§ **Challenge**: Do not copy the pictures; transcribe all other material exactly.

§ **Dataset excerpt**:
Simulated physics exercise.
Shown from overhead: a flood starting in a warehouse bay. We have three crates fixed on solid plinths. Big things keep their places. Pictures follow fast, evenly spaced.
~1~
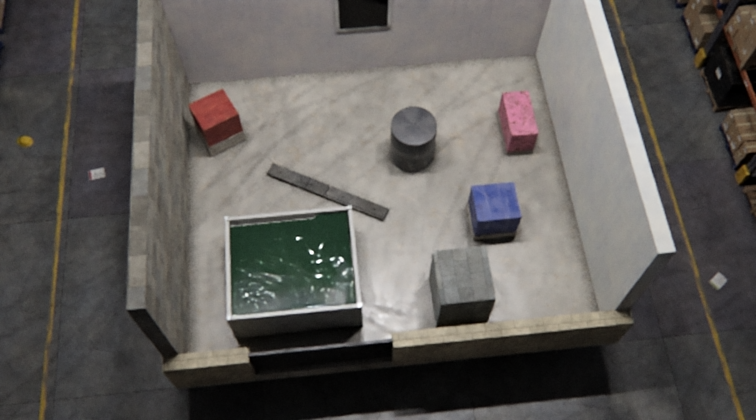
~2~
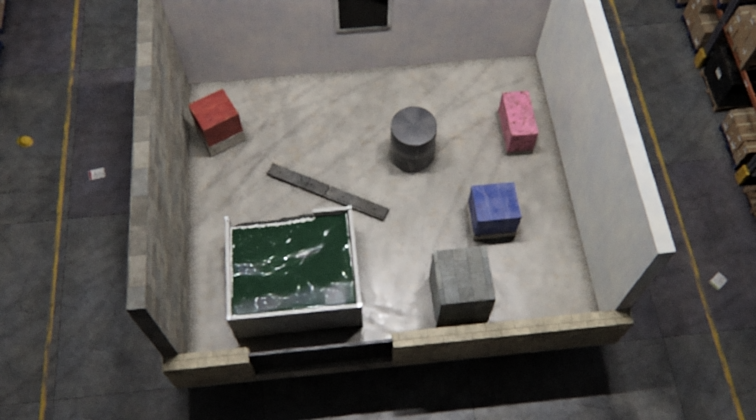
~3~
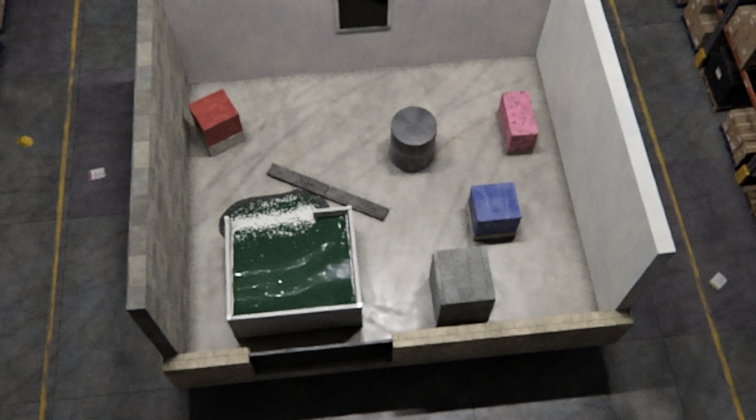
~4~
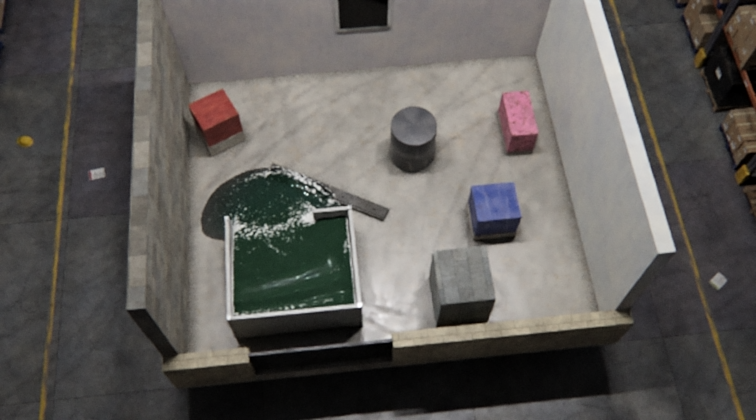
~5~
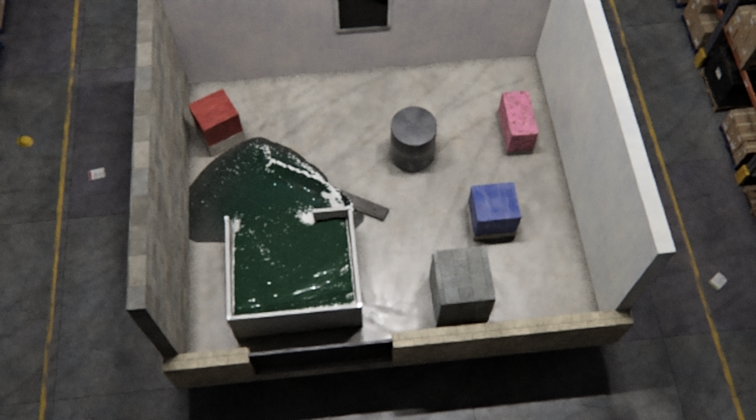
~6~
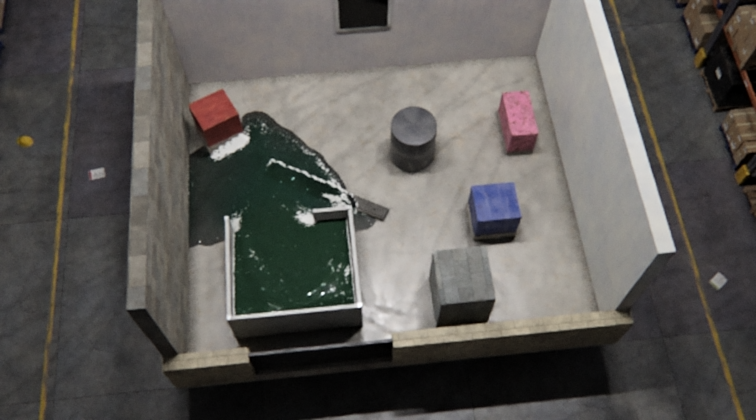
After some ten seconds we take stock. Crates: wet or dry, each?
Outcome: The pink crate is lapped by the water, the red crate is lapped by the water, the blue crate is left alone by the water.
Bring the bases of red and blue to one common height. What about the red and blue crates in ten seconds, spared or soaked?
Red gets flooded, blue stays clear.
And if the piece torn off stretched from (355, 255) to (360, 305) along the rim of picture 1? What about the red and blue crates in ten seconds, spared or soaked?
My reading: Red stays untouched, blue gets drenched.
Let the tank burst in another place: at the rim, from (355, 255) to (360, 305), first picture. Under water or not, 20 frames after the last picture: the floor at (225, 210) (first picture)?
Pretty sure it's left alone at that location.
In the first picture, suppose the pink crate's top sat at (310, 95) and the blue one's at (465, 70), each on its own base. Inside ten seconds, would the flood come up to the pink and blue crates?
Summary - pink: Flooded, blue: Flooded.
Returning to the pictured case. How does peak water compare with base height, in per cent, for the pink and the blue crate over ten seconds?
190 %, then 80 %.
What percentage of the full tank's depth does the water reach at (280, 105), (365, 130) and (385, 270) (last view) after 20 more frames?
My figures are about 14, 4 and 0 percent.
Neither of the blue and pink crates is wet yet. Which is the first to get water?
The crate marked pink comes first.
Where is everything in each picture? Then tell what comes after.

§ **Reply**:
Simulated physics exercise.
Shown from overhead: a flood starting in a warehouse bay. We have three crates fixed on solid plinths. Big things keep their places. Pictures follow fast, evenly spaced.
~1~
~2~
~3~
~4~
~5~
~6~
After some ten seconds we take stock. Crates: wet or dry, each?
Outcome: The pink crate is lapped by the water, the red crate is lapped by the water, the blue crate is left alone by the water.
Bring the bases of red and blue to one common height. What about the red and blue crates in ten seconds, spared or soaked?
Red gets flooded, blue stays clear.
And if the piece torn off stretched from (355, 255) to (360, 305) along the rim of picture 1? What about the red and blue crates in ten seconds, spared or soaked?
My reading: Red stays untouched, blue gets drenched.
Let the tank burst in another place: at the rim, from (355, 255) to (360, 305), first picture. Under water or not, 20 frames after the last picture: the floor at (225, 210) (first picture)?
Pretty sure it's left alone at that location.
In the first picture, suppose the pink crate's top sat at (310, 95) and the blue one's at (465, 70), each on its own base. Inside ten seconds, would the flood come up to the pink and blue crates?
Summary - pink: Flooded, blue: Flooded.
Returning to the pictured case. How does peak water compare with base height, in per cent, for the pink and the blue crate over ten seconds?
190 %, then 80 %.
What percentage of the full tank's depth does the water reach at (280, 105), (365, 130) and (385, 270) (last view) after 20 more frames?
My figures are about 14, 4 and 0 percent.
Neither of the blue and pink crates is wet yet. Which is the first to get water?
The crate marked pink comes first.
Where is everything in each picture? Then tell what comes after.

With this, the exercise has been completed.